▶ _Direction_:
Images appear in the records below; leave them out and repeat everything else exactly.

· · · · ·

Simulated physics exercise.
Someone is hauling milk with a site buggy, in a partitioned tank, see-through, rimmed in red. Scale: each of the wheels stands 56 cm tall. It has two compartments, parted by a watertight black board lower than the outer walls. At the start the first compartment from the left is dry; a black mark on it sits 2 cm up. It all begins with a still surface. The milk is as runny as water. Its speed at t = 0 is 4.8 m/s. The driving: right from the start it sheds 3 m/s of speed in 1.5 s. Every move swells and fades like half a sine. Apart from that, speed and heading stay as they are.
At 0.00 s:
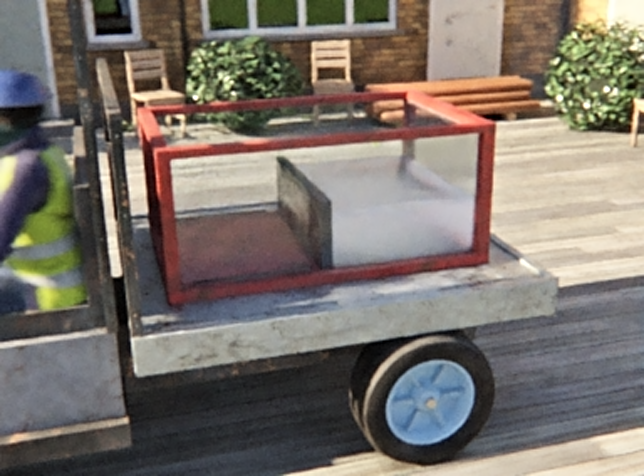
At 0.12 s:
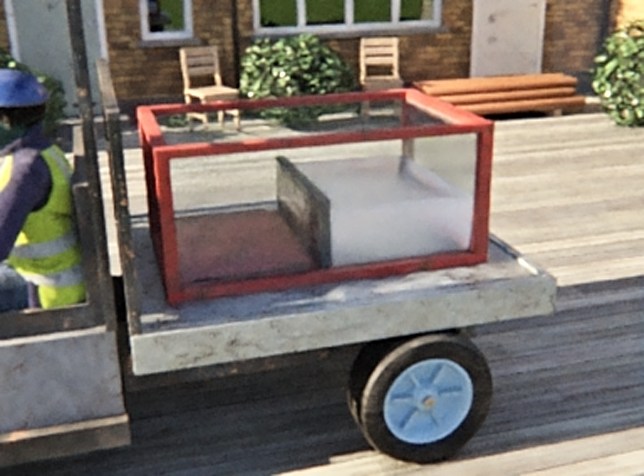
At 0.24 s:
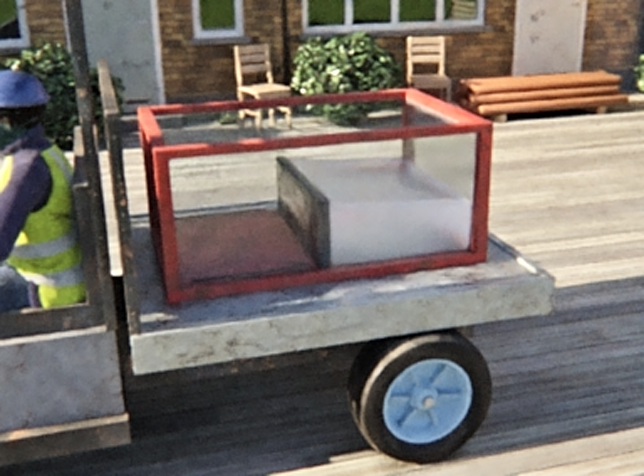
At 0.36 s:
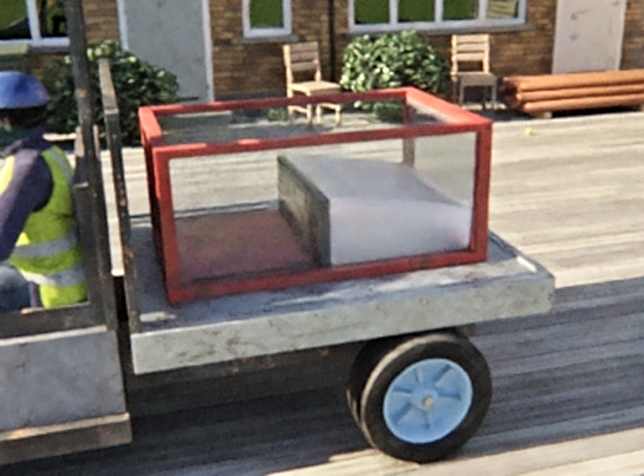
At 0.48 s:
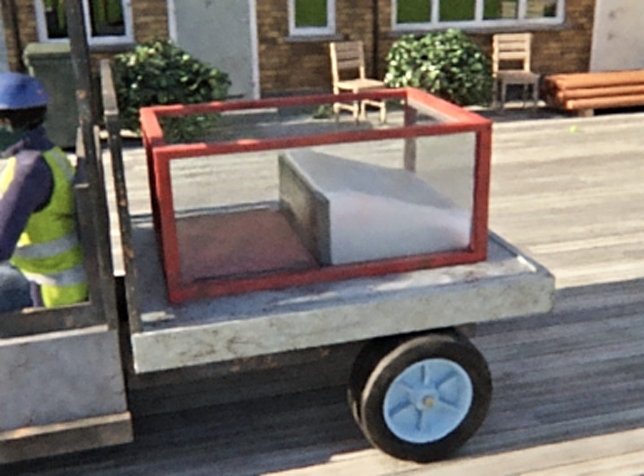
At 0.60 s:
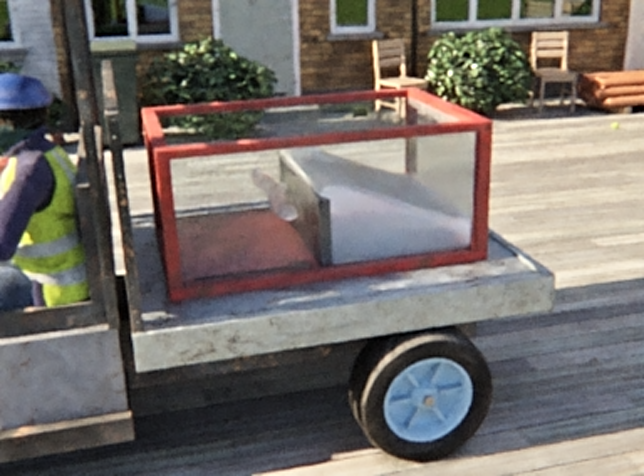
The footage shows a buggy hauling a red-rimmed transparent tank leftward past chairs and shrubs, its whitish liquid held right of a partition, tilting up toward the divider until some splashes over into the empty left compartment.
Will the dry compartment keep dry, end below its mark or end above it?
It ends over the black line.
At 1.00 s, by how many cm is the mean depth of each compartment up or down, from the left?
From the left: 3 up, 3 down.
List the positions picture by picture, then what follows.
In the first frame, surface heights from the left, dry, (405, 197); board top at (326, 203); the front is on the left, levels are read along the near wall; a wheel hub at (435, 408).
In the second frame, surface heights from the left, dry, (403, 196).
In the third frame, surface heights from the left, dry, (403, 197).
In the fourth frame, surface heights from the left, dry, (403, 196).
In the fifth frame, surface heights from the left, dry, (403, 197).
In the sixth frame, surface heights from the left, barely wet, (403, 199); a wheel hub at (433, 406).
After 1.00 s the mean depths from the left are 3, 21 cm.
After 1.50 s the mean depths from the left are 3, 21 cm.
After 2.00 s the mean depths from the left are 3, 21 cm.
After 4.49 s the mean depths from the left are 3, 21 cm.
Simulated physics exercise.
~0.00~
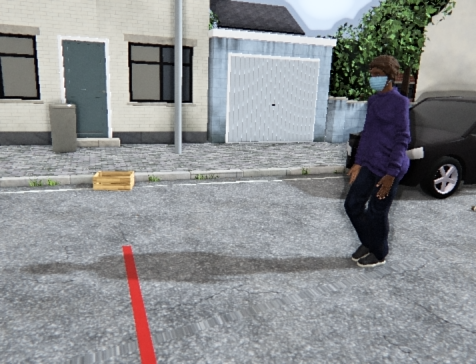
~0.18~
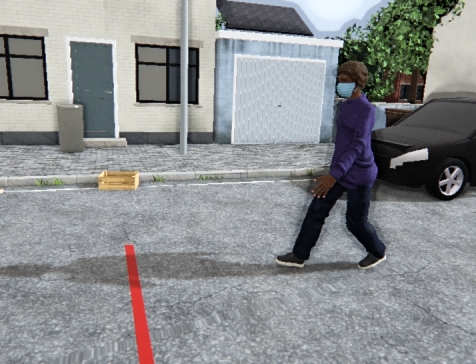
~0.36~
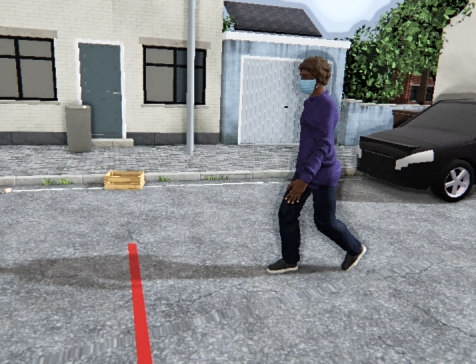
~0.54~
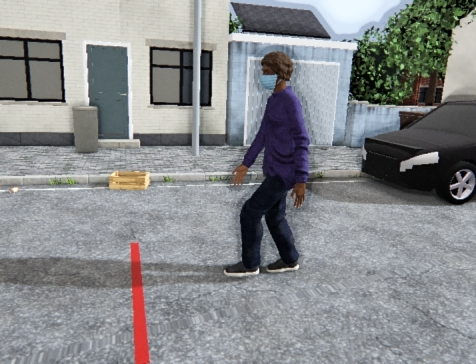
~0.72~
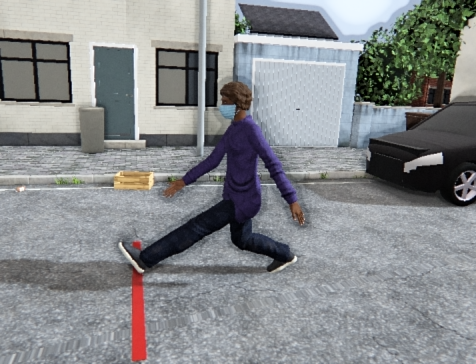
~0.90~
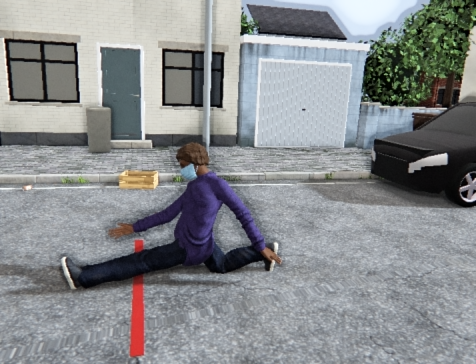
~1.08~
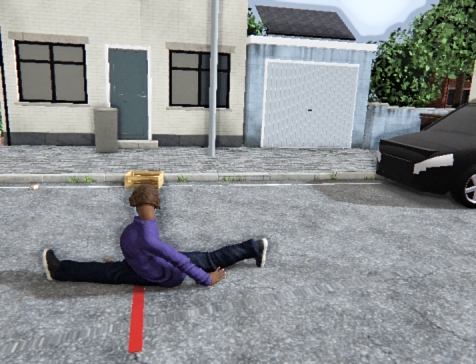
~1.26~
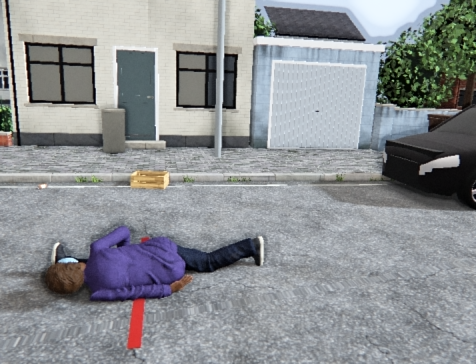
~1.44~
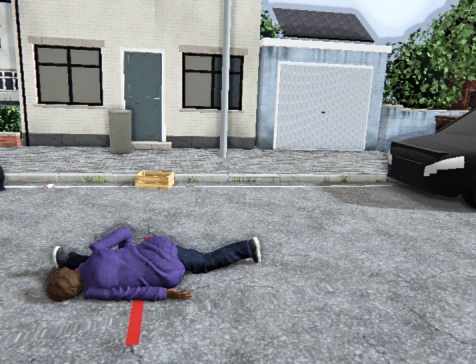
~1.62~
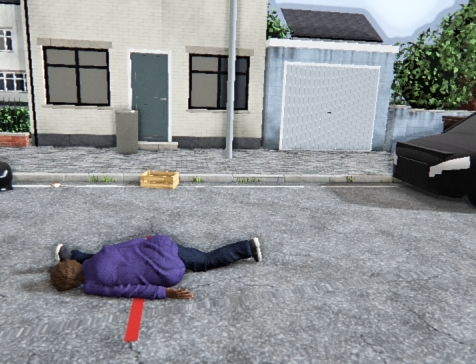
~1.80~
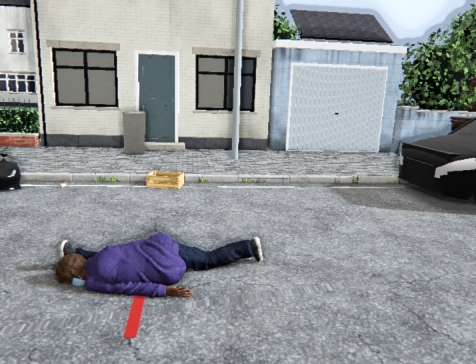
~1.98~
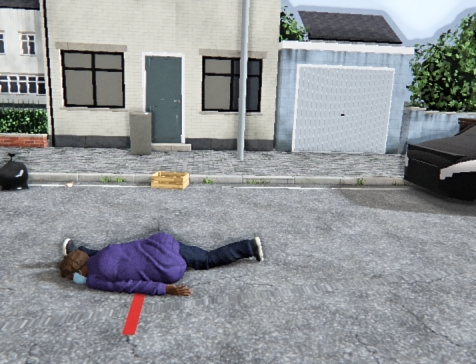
A person in a purple top and face mask walked left along a street towards a red strip, slid down into a wide split across it, then slumped forward and ended lying still, head and chest beyond the strip and hips short of it.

· · · · ·

▶ _Answer to the task_:
Simulated physics exercise.
Someone is hauling milk with a site buggy, in a partitioned tank, see-through, rimmed in red. Scale: each of the wheels stands 56 cm tall. It has two compartments, parted by a watertight black board lower than the outer walls. At the start the first compartment from the left is dry; a black mark on it sits 2 cm up. It all begins with a still surface. The milk is as runny as water. Its speed at t = 0 is 4.8 m/s. The driving: right from the start it sheds 3 m/s of speed in 1.5 s. Every move swells and fades like half a sine. Apart from that, speed and heading stay as they are.
At 0.00 s:
At 0.12 s:
At 0.24 s:
At 0.36 s:
At 0.48 s:
At 0.60 s:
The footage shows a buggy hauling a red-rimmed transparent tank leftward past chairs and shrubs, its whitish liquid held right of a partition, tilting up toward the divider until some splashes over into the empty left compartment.
Will the dry compartment keep dry, end below its mark or end above it?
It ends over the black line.
At 1.00 s, by how many cm is the mean depth of each compartment up or down, from the left?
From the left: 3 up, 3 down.
List the positions picture by picture, then what follows.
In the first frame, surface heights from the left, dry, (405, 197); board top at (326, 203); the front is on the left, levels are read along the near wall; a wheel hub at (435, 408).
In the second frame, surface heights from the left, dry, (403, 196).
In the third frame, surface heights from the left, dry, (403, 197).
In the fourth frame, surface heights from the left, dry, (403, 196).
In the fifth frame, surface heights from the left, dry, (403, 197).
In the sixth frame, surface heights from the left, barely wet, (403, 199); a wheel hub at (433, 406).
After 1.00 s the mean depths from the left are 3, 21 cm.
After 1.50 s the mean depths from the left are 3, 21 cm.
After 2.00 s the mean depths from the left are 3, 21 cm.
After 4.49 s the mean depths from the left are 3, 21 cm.
Simulated physics exercise.
~0.00~
~0.18~
~0.36~
~0.54~
~0.72~
~0.90~
~1.08~
~1.26~
~1.44~
~1.62~
~1.80~
~1.98~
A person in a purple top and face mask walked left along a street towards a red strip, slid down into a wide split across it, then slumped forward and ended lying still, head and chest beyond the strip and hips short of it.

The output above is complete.